──────── DATA EXTRACT
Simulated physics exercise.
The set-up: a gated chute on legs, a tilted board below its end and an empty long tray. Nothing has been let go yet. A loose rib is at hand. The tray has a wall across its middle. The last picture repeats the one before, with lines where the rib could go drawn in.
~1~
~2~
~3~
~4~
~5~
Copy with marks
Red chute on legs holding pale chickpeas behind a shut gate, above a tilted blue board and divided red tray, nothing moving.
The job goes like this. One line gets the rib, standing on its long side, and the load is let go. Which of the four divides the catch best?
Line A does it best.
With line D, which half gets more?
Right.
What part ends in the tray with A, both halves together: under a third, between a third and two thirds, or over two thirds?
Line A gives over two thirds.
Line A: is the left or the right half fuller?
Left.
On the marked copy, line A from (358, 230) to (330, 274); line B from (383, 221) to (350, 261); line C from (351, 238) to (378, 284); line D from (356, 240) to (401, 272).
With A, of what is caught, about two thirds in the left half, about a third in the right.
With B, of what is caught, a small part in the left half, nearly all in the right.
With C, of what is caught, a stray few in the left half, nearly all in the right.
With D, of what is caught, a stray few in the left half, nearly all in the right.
────────────────
DIRECTIONS: Write the data from above out again, exactly.

SOLUTION TO THIS TASK:
Simulated physics exercise.
The set-up: a gated chute on legs, a tilted board below its end and an empty long tray. Nothing has been let go yet. A loose rib is at hand. The tray has a wall across its middle. The last picture repeats the one before, with lines where the rib could go drawn in.
~1~
~2~
~3~
~4~
~5~
Copy with marks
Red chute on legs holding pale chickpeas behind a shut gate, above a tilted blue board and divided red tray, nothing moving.
The job goes like this. One line gets the rib, standing on its long side, and the load is let go. Which of the four divides the catch best?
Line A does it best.
With line D, which half gets more?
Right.
What part ends in the tray with A, both halves together: under a third, between a third and two thirds, or over two thirds?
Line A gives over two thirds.
Line A: is the left or the right half fuller?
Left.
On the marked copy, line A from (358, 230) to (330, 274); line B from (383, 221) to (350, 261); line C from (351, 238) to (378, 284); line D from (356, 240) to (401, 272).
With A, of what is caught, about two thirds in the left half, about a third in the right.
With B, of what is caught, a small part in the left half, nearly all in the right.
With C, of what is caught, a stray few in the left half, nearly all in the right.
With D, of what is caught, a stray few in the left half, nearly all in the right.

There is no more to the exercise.